Question-style dataset rows:
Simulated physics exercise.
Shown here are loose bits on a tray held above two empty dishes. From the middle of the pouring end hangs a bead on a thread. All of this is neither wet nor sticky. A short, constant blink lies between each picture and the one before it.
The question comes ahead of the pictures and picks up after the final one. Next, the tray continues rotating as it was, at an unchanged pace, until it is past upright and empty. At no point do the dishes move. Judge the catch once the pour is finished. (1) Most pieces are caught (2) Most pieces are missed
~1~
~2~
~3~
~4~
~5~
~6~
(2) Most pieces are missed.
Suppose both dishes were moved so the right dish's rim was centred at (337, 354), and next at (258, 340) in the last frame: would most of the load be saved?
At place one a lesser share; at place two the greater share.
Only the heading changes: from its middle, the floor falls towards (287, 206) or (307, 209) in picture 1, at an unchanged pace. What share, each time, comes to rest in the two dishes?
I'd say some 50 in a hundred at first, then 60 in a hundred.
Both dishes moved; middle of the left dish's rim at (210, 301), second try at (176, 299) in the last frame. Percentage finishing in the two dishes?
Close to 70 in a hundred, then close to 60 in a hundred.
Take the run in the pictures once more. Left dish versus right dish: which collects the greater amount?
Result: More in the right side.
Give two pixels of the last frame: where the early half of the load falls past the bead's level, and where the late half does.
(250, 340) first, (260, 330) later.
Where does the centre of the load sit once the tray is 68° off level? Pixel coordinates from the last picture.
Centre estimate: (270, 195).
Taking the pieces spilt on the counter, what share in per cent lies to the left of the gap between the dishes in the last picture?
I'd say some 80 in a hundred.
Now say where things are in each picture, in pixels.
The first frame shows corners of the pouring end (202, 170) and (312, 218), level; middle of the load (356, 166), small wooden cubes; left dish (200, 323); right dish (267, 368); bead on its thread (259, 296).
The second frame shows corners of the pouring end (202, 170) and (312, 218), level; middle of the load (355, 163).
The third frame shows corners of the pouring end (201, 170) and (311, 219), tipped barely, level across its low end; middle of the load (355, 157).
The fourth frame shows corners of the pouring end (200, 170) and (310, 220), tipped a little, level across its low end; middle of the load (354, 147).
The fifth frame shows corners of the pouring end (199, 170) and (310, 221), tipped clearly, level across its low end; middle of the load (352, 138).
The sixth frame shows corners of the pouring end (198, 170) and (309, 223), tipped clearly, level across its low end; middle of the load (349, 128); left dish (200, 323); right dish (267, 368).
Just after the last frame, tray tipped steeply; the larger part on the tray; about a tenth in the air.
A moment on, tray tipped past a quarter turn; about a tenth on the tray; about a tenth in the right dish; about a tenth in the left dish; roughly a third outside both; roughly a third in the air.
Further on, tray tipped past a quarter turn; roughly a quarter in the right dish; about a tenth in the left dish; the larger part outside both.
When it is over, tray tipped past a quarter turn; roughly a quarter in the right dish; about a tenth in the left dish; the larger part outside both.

==

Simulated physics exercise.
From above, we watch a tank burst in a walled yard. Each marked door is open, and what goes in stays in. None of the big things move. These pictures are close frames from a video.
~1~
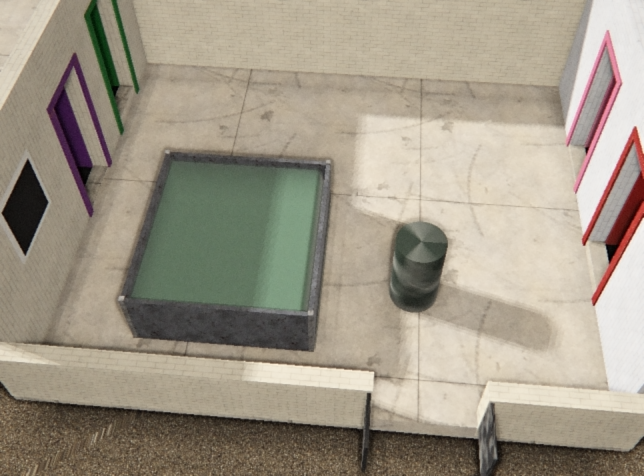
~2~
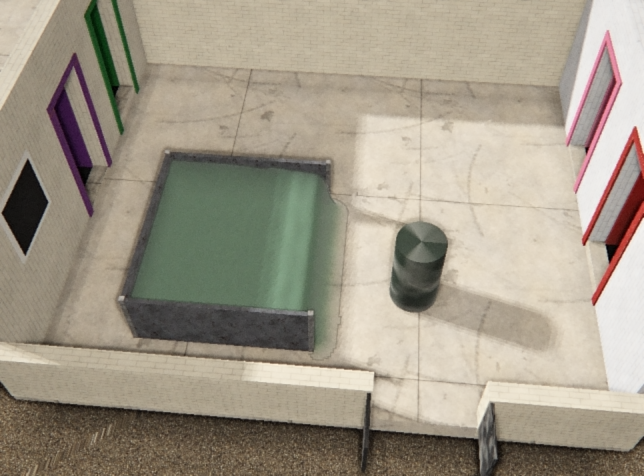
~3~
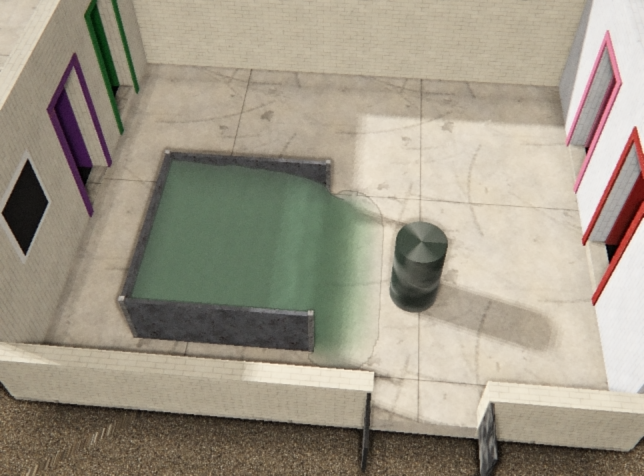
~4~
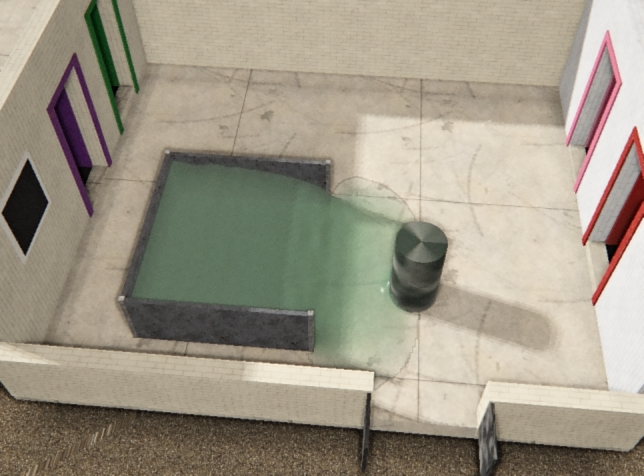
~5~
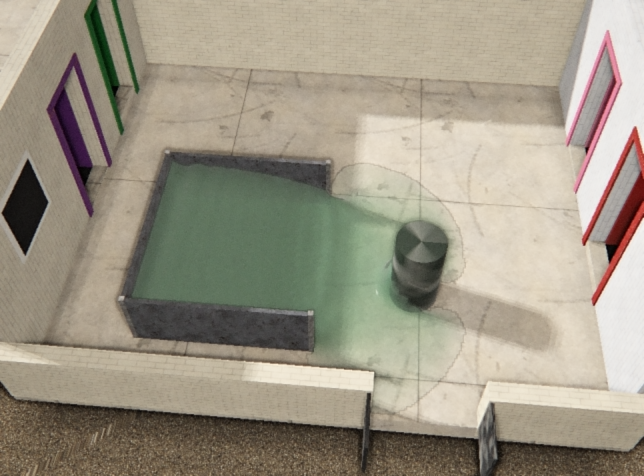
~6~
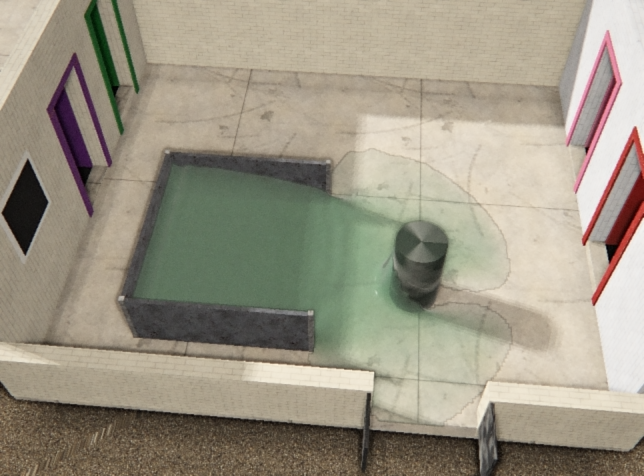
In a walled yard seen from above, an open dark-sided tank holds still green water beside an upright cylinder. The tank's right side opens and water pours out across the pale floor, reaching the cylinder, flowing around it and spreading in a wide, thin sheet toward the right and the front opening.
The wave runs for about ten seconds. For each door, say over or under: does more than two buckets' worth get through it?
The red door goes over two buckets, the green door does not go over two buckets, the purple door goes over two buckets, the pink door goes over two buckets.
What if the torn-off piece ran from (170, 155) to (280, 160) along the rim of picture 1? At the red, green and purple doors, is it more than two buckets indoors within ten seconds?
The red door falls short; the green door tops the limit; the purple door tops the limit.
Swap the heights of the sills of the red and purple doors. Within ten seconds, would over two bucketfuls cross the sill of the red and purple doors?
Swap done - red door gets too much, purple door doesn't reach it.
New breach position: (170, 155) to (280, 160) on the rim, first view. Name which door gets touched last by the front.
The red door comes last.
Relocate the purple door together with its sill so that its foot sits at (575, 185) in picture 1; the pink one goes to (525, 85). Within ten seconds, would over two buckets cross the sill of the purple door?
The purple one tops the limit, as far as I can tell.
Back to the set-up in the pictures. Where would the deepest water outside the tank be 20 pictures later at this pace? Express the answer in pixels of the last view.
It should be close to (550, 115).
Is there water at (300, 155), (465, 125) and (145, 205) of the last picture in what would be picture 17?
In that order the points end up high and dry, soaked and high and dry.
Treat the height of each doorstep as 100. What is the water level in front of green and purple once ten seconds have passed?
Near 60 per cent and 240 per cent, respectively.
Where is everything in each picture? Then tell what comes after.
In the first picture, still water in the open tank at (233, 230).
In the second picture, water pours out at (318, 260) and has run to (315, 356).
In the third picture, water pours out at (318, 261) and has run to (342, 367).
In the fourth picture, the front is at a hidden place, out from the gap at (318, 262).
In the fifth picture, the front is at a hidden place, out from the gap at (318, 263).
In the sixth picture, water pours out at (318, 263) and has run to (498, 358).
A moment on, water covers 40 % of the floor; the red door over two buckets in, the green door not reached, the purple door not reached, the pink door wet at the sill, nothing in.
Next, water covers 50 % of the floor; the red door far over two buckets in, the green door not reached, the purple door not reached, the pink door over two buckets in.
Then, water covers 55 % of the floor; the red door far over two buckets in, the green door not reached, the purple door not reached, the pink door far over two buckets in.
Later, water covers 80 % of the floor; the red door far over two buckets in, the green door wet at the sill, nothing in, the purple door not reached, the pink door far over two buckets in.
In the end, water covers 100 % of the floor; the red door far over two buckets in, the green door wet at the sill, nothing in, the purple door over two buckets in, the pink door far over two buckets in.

Set exercise: Pull out all lines of the data with the string "empty".

Expected output:
Shown here are loose bits on a tray held above two empty dishes. From the middle of the pouring end hangs a bead on a thread. All of this is neither wet nor sticky. A short, constant blink lies between each picture and the one before it.
The question comes ahead of the pictures and picks up after the final one. Next, the tray continues rotating as it was, at an unchanged pace, until it is past upright and empty. At no point do the dishes move. Judge the catch once the pour is finished. (1) Most pieces are caught (2) Most pieces are missed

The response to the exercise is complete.